WHAT THE TASK ASKS: Below are some records; quote exactly the lines from the one that contains "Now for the" through the one that contains "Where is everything", inclusive, and no others.

RECORD EXTRACTS:
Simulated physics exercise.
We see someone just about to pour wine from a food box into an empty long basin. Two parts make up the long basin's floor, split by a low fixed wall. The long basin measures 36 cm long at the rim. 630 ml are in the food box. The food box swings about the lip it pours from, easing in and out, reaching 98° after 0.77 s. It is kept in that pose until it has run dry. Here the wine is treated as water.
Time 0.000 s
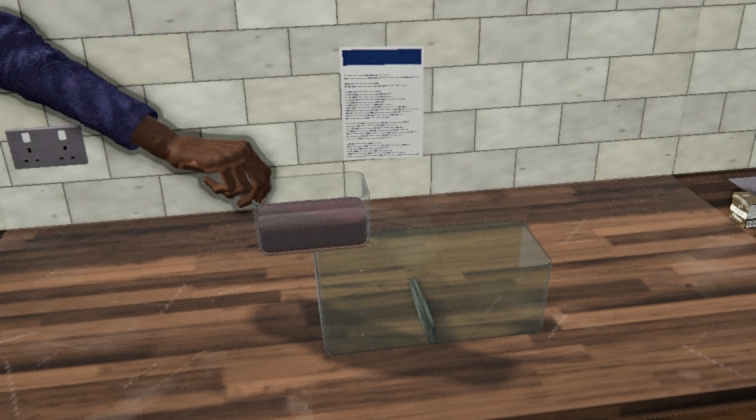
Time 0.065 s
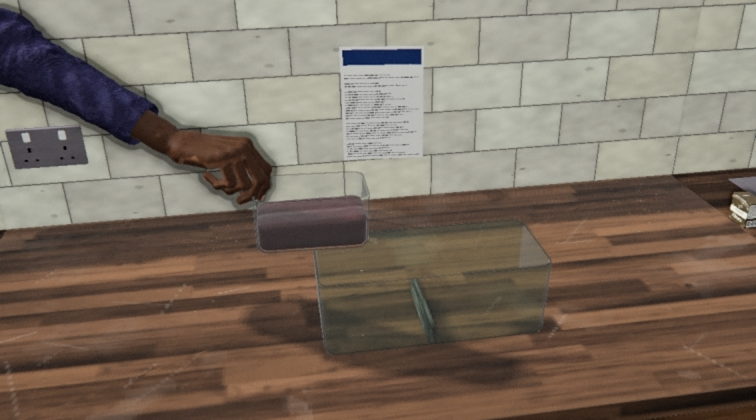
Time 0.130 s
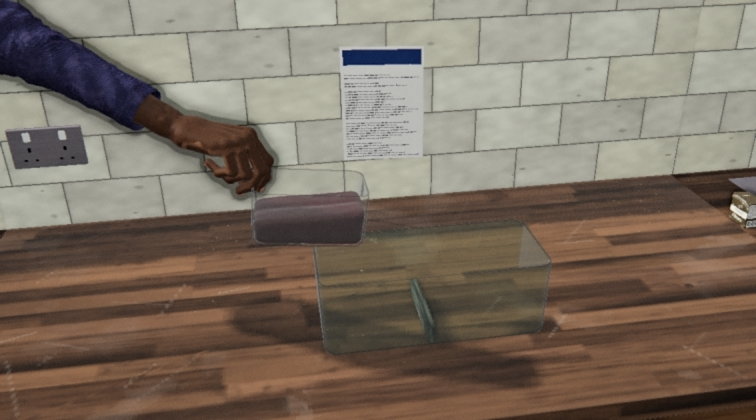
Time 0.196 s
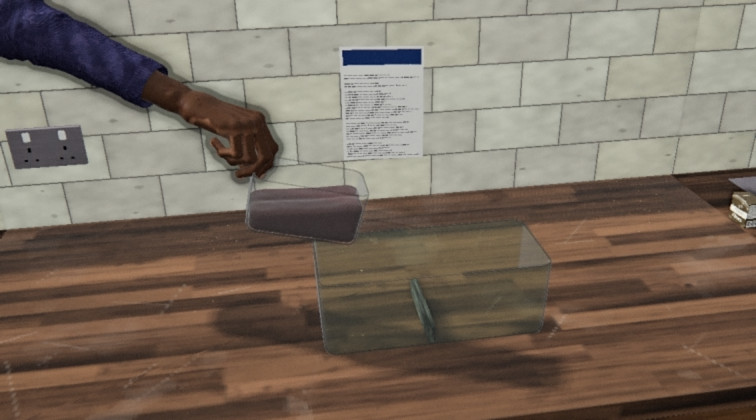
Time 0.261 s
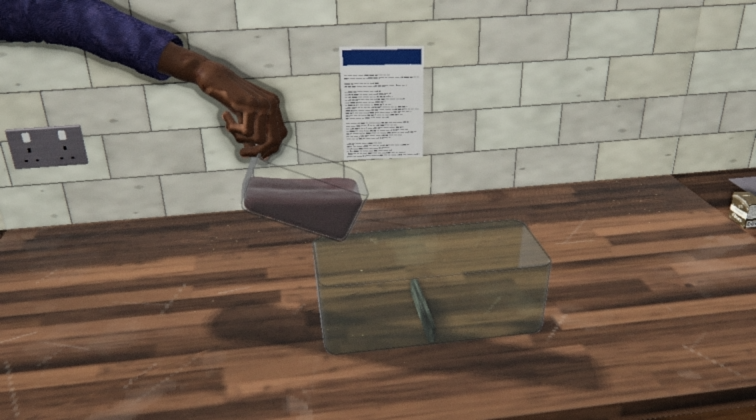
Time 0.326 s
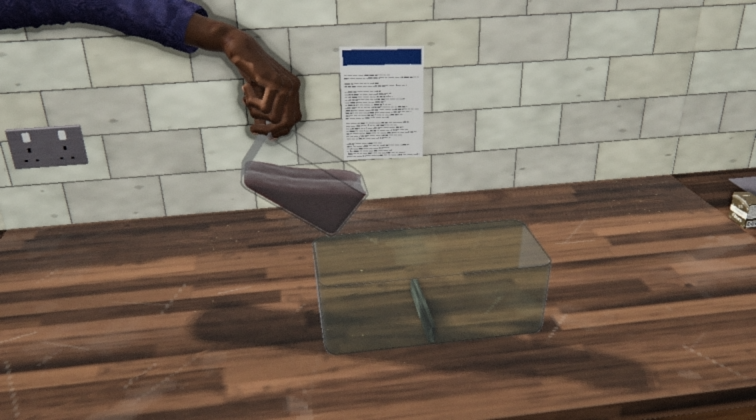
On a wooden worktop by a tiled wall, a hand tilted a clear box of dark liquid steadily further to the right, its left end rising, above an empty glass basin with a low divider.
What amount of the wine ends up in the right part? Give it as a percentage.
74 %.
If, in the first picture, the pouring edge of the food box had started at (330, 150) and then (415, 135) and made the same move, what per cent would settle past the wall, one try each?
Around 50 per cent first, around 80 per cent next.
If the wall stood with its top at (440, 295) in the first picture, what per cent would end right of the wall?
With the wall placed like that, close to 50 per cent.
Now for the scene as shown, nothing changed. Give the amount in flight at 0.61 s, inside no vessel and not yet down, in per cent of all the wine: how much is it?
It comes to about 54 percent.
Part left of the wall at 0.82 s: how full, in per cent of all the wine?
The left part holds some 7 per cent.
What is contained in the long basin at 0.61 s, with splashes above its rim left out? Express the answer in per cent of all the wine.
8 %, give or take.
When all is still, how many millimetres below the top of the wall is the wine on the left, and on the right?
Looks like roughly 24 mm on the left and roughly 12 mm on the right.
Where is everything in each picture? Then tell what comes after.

...

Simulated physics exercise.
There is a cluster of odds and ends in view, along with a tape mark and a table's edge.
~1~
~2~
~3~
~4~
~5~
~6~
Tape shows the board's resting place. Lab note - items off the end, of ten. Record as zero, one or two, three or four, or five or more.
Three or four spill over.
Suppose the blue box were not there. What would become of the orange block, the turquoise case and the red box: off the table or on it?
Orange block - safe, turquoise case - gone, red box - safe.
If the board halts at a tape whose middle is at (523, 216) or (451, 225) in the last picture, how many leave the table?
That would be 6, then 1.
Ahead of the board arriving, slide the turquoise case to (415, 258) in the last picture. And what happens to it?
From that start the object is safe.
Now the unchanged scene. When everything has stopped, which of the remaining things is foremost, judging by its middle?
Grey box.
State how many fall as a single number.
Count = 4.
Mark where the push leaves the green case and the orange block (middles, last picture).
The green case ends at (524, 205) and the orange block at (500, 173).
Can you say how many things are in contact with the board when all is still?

FINISHED TASK:
Now for the scene as shown, nothing changed. Give the amount in flight at 0.61 s, inside no vessel and not yet down, in per cent of all the wine: how much is it?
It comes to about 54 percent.
Part left of the wall at 0.82 s: how full, in per cent of all the wine?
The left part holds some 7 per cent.
What is contained in the long basin at 0.61 s, with splashes above its rim left out? Express the answer in per cent of all the wine.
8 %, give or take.
When all is still, how many millimetres below the top of the wall is the wine on the left, and on the right?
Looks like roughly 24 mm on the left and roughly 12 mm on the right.
Where is everything in each picture? Then tell what comes after.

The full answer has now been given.